#### Task details
Reproduce each line that includes the word "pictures".

#### Material provided
§

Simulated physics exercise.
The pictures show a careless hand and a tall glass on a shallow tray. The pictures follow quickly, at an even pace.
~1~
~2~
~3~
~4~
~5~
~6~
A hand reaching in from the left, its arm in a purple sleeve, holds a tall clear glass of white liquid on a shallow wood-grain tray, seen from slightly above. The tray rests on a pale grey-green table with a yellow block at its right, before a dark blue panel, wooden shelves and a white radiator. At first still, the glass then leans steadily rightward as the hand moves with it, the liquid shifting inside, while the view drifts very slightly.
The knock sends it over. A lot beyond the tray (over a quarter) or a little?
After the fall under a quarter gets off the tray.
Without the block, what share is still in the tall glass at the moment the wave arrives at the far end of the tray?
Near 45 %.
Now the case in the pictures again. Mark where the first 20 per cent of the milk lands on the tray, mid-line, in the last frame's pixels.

§

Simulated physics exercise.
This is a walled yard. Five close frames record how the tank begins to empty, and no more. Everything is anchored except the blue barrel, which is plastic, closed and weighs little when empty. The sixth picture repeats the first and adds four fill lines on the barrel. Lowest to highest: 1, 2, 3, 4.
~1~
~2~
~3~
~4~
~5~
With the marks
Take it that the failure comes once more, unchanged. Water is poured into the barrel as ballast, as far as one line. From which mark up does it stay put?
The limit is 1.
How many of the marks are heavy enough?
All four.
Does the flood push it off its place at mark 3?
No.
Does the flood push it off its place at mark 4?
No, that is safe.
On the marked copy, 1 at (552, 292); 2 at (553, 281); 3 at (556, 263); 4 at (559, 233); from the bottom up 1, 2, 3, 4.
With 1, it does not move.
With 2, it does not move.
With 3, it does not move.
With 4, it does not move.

§

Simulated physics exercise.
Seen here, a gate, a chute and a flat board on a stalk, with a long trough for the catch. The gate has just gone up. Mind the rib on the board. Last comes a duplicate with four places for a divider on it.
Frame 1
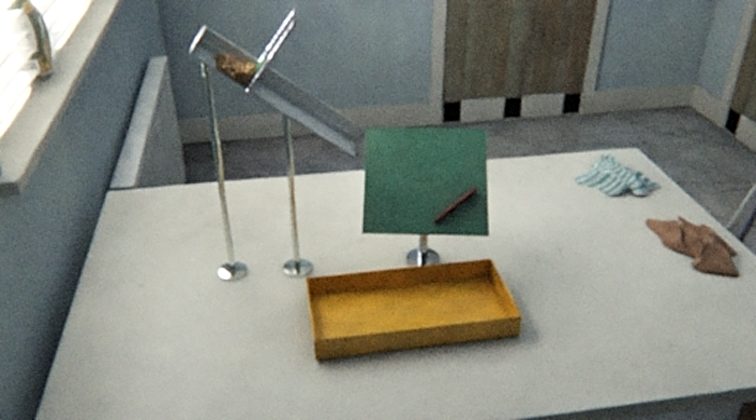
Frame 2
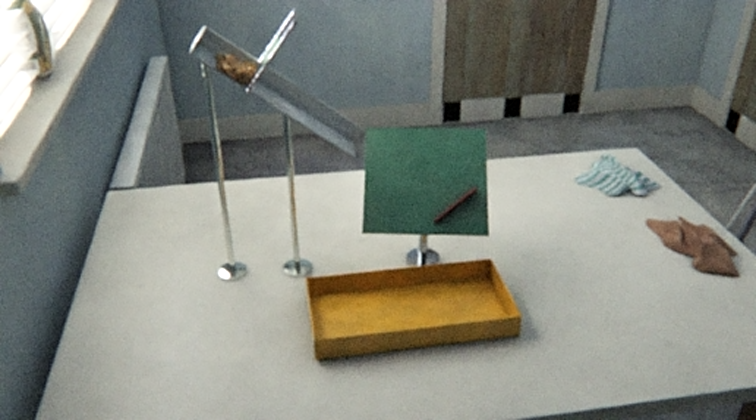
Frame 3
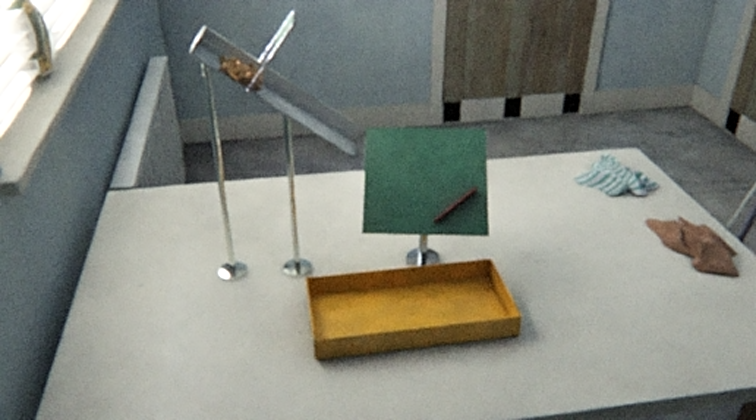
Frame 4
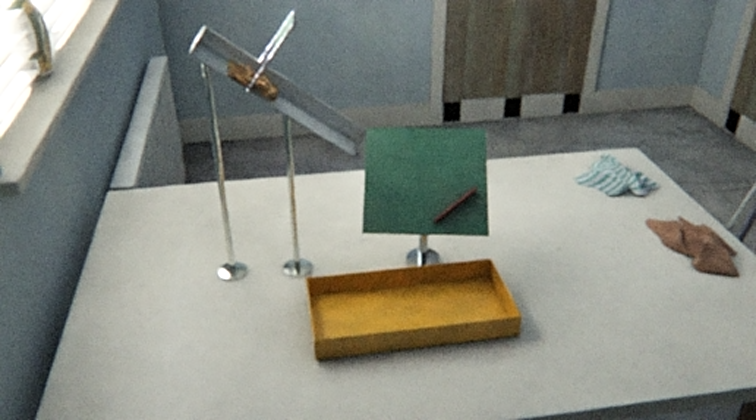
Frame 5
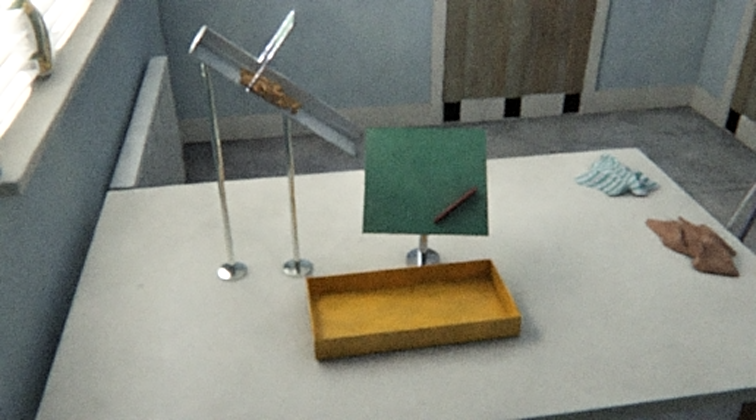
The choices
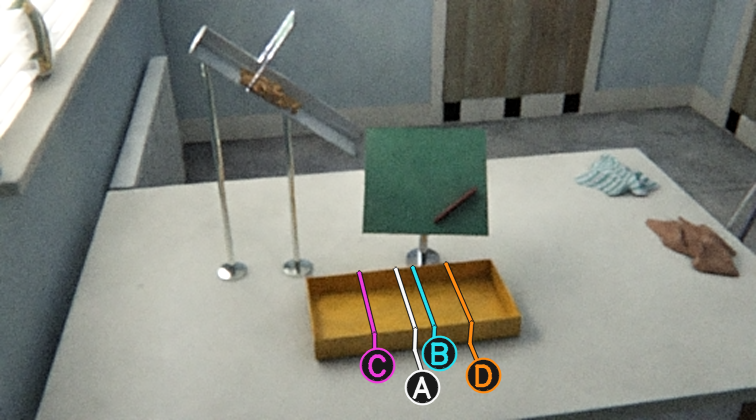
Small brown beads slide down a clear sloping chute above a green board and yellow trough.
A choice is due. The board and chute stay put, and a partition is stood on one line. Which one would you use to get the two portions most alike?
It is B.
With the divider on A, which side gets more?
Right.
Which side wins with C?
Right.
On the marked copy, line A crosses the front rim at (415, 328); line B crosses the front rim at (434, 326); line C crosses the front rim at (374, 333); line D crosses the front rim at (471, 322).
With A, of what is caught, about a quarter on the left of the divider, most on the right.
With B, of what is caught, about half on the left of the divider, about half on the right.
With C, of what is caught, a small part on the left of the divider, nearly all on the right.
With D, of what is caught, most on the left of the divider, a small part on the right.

§

#### Response
The pictures show a careless hand and a tall glass on a shallow tray. The pictures follow quickly, at an even pace.
Now the case in the pictures again. Mark where the first 20 per cent of the milk lands on the tray, mid-line, in the last frame's pixels.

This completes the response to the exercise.